#### Brief
Repeat every line exactly, keeping the pictures out of the copy.

#### Dataset items
§ §
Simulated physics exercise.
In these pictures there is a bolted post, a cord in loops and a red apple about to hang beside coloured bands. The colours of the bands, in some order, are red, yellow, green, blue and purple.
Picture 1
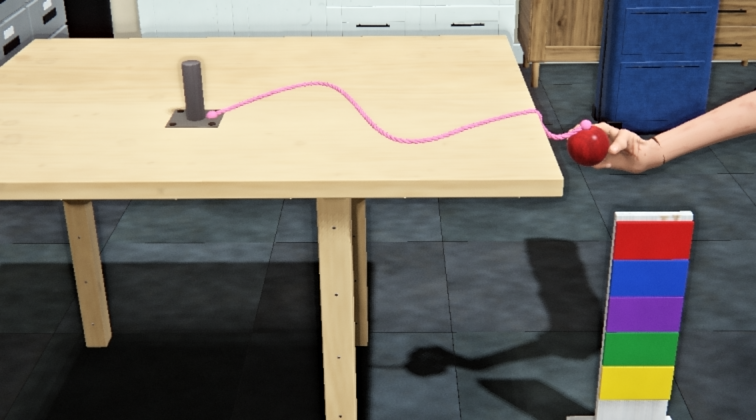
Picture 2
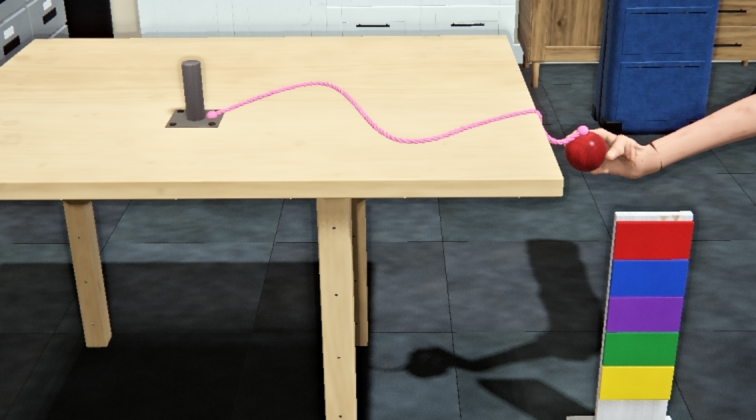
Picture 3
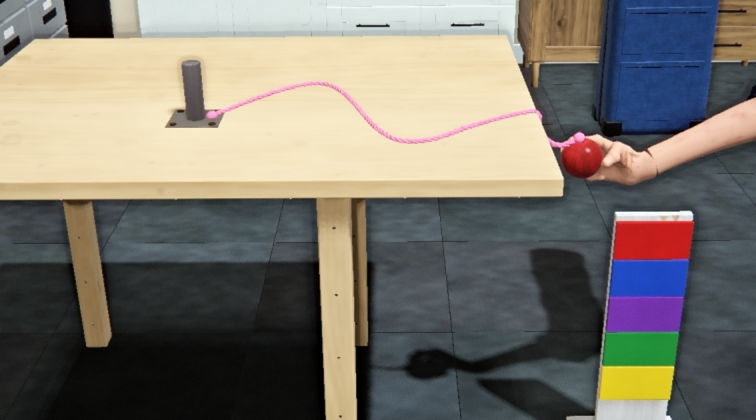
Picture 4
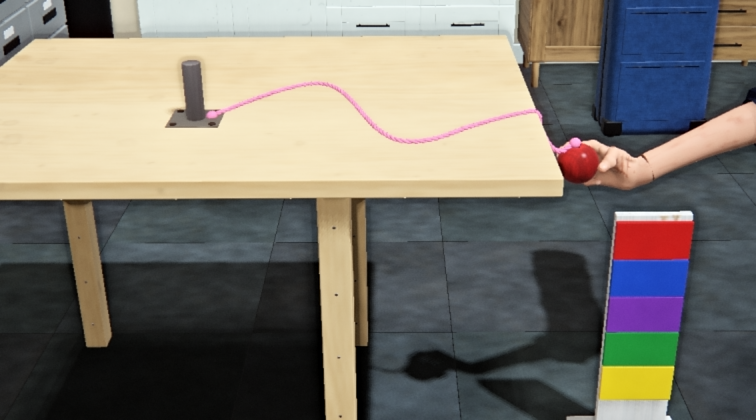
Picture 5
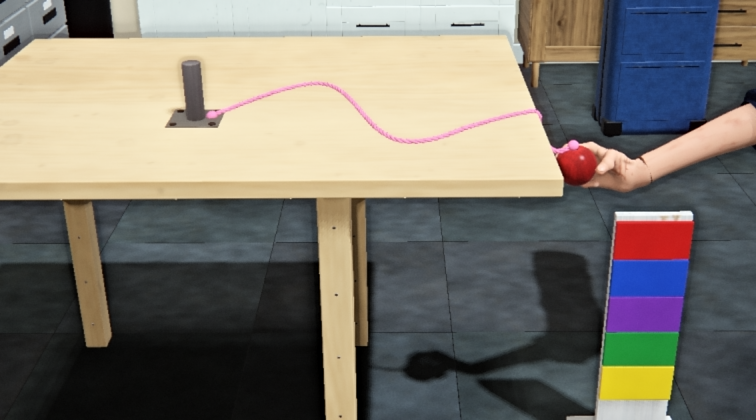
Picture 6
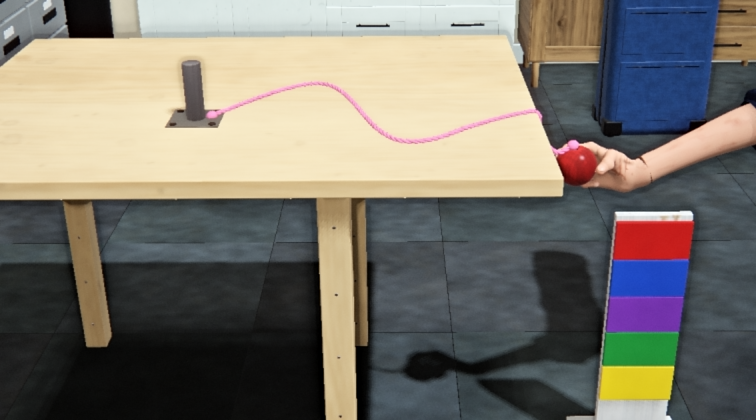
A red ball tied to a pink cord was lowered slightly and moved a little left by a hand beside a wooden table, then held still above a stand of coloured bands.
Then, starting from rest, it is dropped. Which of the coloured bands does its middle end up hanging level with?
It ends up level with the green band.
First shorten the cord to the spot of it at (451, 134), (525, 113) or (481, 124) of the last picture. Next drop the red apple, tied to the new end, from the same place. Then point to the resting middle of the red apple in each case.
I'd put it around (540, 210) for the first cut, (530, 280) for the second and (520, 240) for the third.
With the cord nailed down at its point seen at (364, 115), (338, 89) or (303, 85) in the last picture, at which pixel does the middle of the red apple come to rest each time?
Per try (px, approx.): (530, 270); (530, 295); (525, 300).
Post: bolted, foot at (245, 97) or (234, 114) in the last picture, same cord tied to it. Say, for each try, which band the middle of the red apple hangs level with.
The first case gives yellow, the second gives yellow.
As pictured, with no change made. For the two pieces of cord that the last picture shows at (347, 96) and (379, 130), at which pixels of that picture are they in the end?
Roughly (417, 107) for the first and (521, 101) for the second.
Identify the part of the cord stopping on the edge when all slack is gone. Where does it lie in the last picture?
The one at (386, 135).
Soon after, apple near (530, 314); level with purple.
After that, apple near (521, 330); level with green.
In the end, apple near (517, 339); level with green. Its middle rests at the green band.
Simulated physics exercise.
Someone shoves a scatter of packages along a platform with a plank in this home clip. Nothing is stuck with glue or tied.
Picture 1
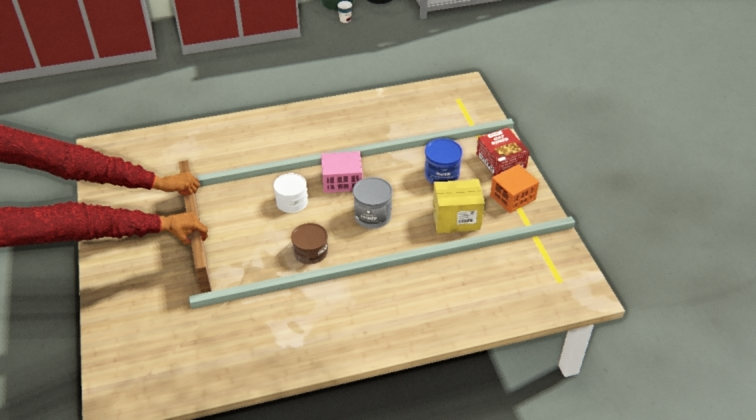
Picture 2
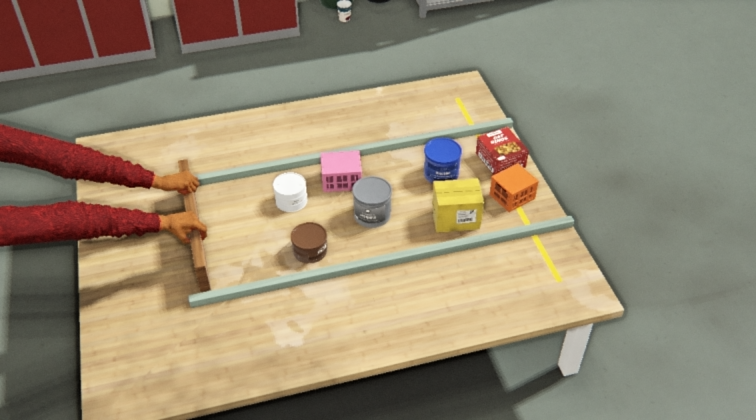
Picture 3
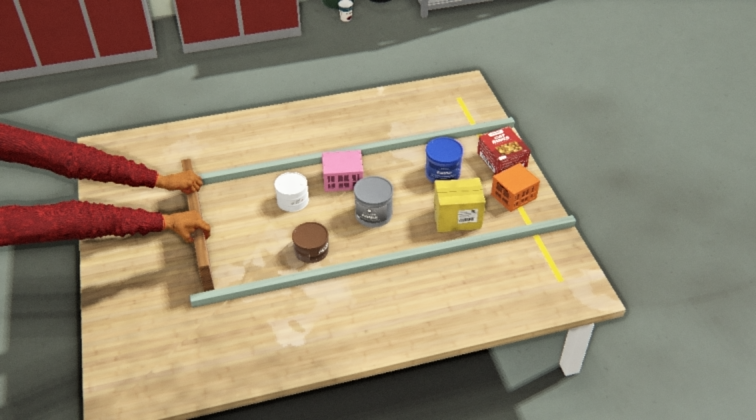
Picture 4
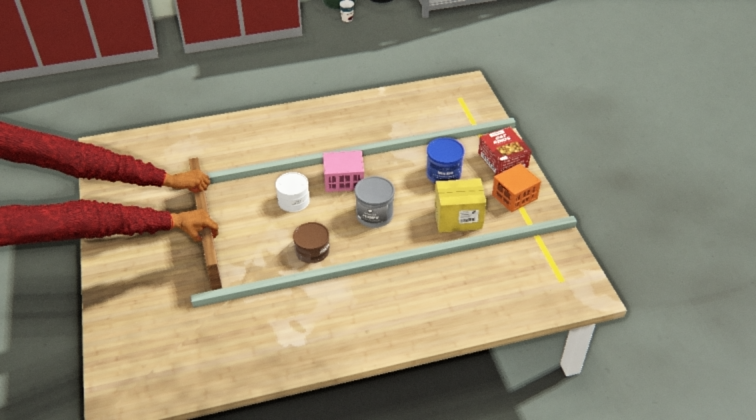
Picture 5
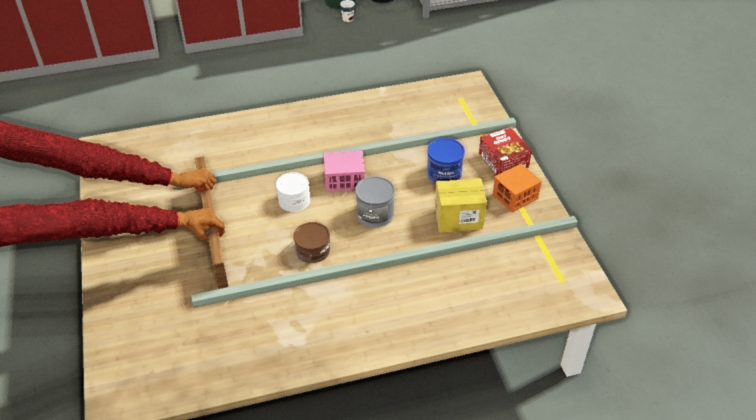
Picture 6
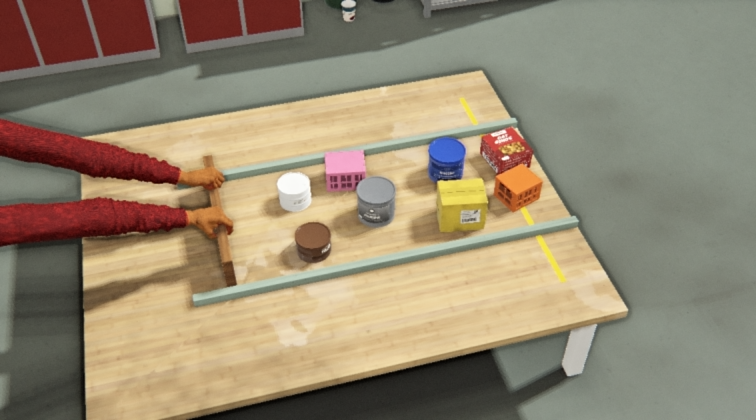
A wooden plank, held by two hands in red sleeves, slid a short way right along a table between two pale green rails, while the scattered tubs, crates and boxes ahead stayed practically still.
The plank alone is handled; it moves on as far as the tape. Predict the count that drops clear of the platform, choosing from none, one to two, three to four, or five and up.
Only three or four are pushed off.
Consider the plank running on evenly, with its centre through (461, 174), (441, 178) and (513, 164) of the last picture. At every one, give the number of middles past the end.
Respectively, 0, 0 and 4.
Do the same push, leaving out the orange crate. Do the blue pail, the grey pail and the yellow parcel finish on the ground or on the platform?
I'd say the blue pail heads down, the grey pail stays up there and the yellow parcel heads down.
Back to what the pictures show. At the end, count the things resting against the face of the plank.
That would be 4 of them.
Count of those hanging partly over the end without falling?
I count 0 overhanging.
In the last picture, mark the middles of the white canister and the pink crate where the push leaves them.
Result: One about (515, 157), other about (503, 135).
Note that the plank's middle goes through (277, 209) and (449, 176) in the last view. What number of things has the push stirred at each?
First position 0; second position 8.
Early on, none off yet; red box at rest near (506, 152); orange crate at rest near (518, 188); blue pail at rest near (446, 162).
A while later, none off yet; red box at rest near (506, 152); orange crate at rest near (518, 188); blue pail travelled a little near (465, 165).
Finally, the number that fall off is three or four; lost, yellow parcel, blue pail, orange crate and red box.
§ §
#### Final result
Simulated physics exercise.
In these pictures there is a bolted post, a cord in loops and a red apple about to hang beside coloured bands. The colours of the bands, in some order, are red, yellow, green, blue and purple.
Picture 1
Picture 2
Picture 3
Picture 4
Picture 5
Picture 6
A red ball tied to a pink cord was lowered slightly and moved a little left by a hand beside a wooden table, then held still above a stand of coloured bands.
Then, starting from rest, it is dropped. Which of the coloured bands does its middle end up hanging level with?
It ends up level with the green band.
First shorten the cord to the spot of it at (451, 134), (525, 113) or (481, 124) of the last picture. Next drop the red apple, tied to the new end, from the same place. Then point to the resting middle of the red apple in each case.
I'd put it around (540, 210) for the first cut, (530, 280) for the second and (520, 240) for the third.
With the cord nailed down at its point seen at (364, 115), (338, 89) or (303, 85) in the last picture, at which pixel does the middle of the red apple come to rest each time?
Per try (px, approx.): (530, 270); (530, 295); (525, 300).
Post: bolted, foot at (245, 97) or (234, 114) in the last picture, same cord tied to it. Say, for each try, which band the middle of the red apple hangs level with.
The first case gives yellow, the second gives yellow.
As pictured, with no change made. For the two pieces of cord that the last picture shows at (347, 96) and (379, 130), at which pixels of that picture are they in the end?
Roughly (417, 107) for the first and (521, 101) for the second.
Identify the part of the cord stopping on the edge when all slack is gone. Where does it lie in the last picture?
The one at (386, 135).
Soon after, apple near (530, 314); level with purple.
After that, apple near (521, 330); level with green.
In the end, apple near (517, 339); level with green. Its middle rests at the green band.
Simulated physics exercise.
Someone shoves a scatter of packages along a platform with a plank in this home clip. Nothing is stuck with glue or tied.
Picture 1
Picture 2
Picture 3
Picture 4
Picture 5
Picture 6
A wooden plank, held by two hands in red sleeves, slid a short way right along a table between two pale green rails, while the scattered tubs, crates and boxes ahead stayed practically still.
The plank alone is handled; it moves on as far as the tape. Predict the count that drops clear of the platform, choosing from none, one to two, three to four, or five and up.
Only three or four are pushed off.
Consider the plank running on evenly, with its centre through (461, 174), (441, 178) and (513, 164) of the last picture. At every one, give the number of middles past the end.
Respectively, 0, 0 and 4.
Do the same push, leaving out the orange crate. Do the blue pail, the grey pail and the yellow parcel finish on the ground or on the platform?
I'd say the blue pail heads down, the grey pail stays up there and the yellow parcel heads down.
Back to what the pictures show. At the end, count the things resting against the face of the plank.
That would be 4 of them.
Count of those hanging partly over the end without falling?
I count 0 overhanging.
In the last picture, mark the middles of the white canister and the pink crate where the push leaves them.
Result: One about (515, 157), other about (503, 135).
Note that the plank's middle goes through (277, 209) and (449, 176) in the last view. What number of things has the push stirred at each?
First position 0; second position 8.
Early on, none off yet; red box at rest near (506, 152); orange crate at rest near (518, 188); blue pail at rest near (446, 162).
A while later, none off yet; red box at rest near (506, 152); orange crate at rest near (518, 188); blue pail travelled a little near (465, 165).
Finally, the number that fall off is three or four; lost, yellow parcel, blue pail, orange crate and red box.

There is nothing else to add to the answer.